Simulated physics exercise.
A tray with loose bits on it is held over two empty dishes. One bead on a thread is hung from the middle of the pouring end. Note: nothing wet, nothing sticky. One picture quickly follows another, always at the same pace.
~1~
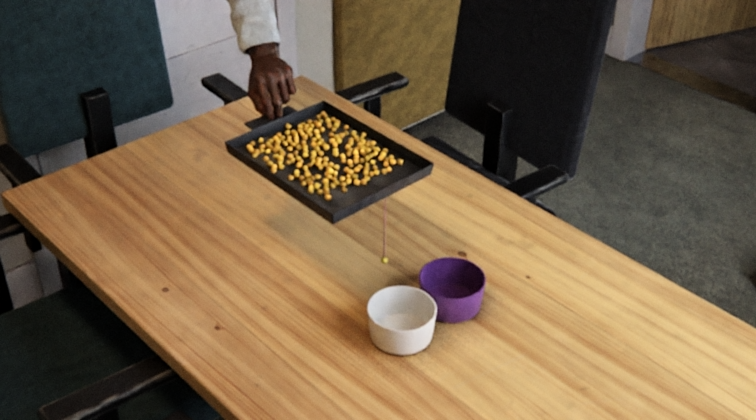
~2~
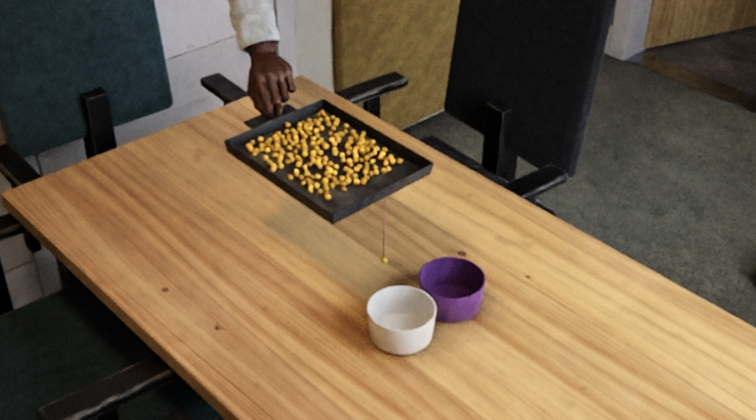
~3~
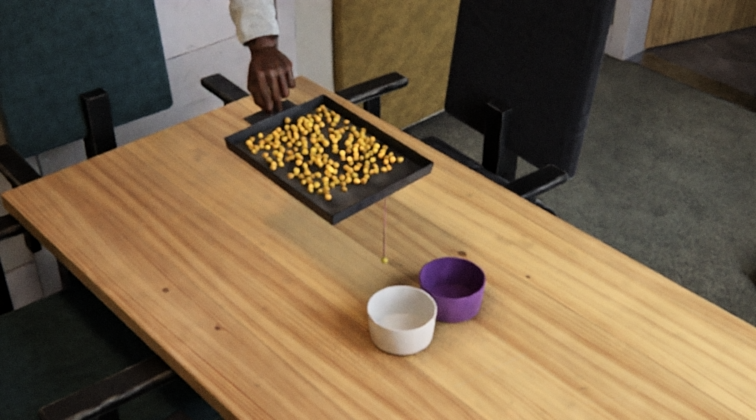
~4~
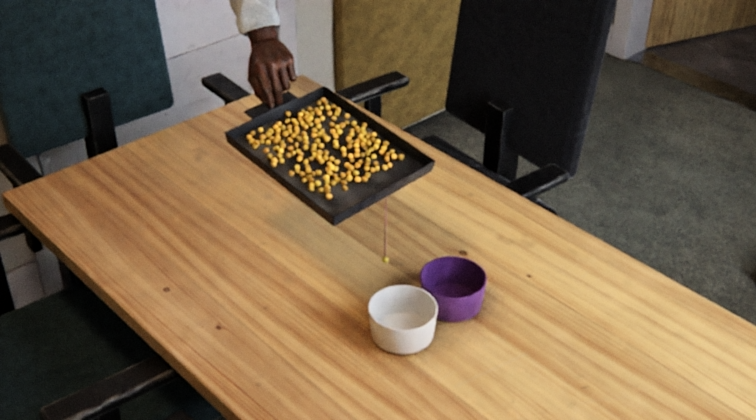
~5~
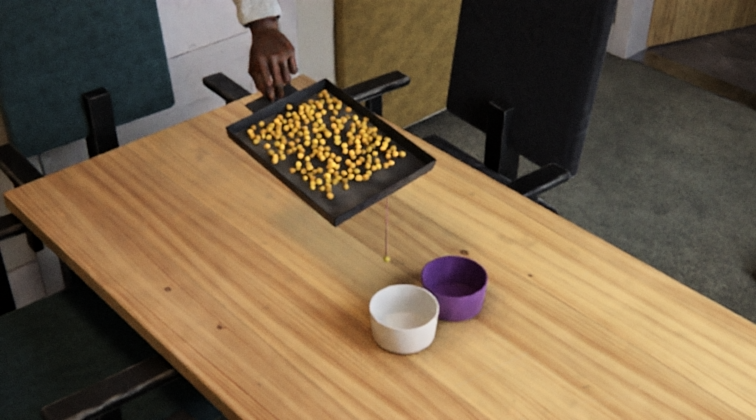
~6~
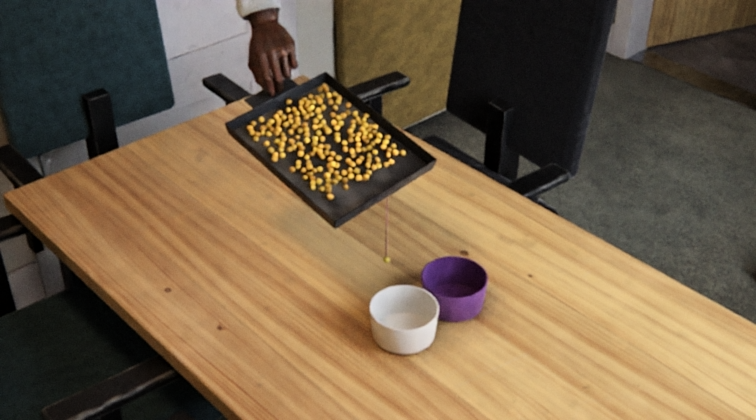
A hand slowly raises the back of a dark tray of yellow puffs above two bowls.
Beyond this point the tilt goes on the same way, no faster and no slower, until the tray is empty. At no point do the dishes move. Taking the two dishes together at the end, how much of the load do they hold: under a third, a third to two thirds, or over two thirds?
The dishes end up with below a third of the load.
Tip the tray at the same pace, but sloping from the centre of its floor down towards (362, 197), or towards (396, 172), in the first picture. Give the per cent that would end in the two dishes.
You'd see roughly 50 per cent the first time and 0 per cent the second.
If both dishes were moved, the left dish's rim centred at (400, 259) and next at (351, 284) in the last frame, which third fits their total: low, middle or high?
Trial 1 - below one third. Trial 2 - more than two thirds.
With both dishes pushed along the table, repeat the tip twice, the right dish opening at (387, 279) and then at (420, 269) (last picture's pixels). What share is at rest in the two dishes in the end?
Approximately 80 percent, followed by approximately 70 percent.
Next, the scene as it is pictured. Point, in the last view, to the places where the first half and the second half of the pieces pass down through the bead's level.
About (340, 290) to begin with, then about (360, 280).
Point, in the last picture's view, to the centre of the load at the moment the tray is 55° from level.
I'd mark the middle close to (343, 194).
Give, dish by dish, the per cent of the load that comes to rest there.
Left dish 10, right dish 0 %.
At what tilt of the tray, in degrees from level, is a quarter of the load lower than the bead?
That would be about 100 degrees from level.
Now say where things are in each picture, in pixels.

PROBLEM TO SOLVE
The listing above needs to be output again exactly. Don't include the pictures.

CORRECT RESPONSE
Simulated physics exercise.
A tray with loose bits on it is held over two empty dishes. One bead on a thread is hung from the middle of the pouring end. Note: nothing wet, nothing sticky. One picture quickly follows another, always at the same pace.
~1~
~2~
~3~
~4~
~5~
~6~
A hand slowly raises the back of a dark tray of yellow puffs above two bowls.
Beyond this point the tilt goes on the same way, no faster and no slower, until the tray is empty. At no point do the dishes move. Taking the two dishes together at the end, how much of the load do they hold: under a third, a third to two thirds, or over two thirds?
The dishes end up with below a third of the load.
Tip the tray at the same pace, but sloping from the centre of its floor down towards (362, 197), or towards (396, 172), in the first picture. Give the per cent that would end in the two dishes.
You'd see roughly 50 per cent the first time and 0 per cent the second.
If both dishes were moved, the left dish's rim centred at (400, 259) and next at (351, 284) in the last frame, which third fits their total: low, middle or high?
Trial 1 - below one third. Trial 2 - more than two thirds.
With both dishes pushed along the table, repeat the tip twice, the right dish opening at (387, 279) and then at (420, 269) (last picture's pixels). What share is at rest in the two dishes in the end?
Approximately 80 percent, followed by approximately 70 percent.
Next, the scene as it is pictured. Point, in the last view, to the places where the first half and the second half of the pieces pass down through the bead's level.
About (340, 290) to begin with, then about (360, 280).
Point, in the last picture's view, to the centre of the load at the moment the tray is 55° from level.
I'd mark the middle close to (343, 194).
Give, dish by dish, the per cent of the load that comes to rest there.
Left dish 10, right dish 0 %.
At what tilt of the tray, in degrees from level, is a quarter of the load lower than the bead?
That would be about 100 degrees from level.
Now say where things are in each picture, in pixels.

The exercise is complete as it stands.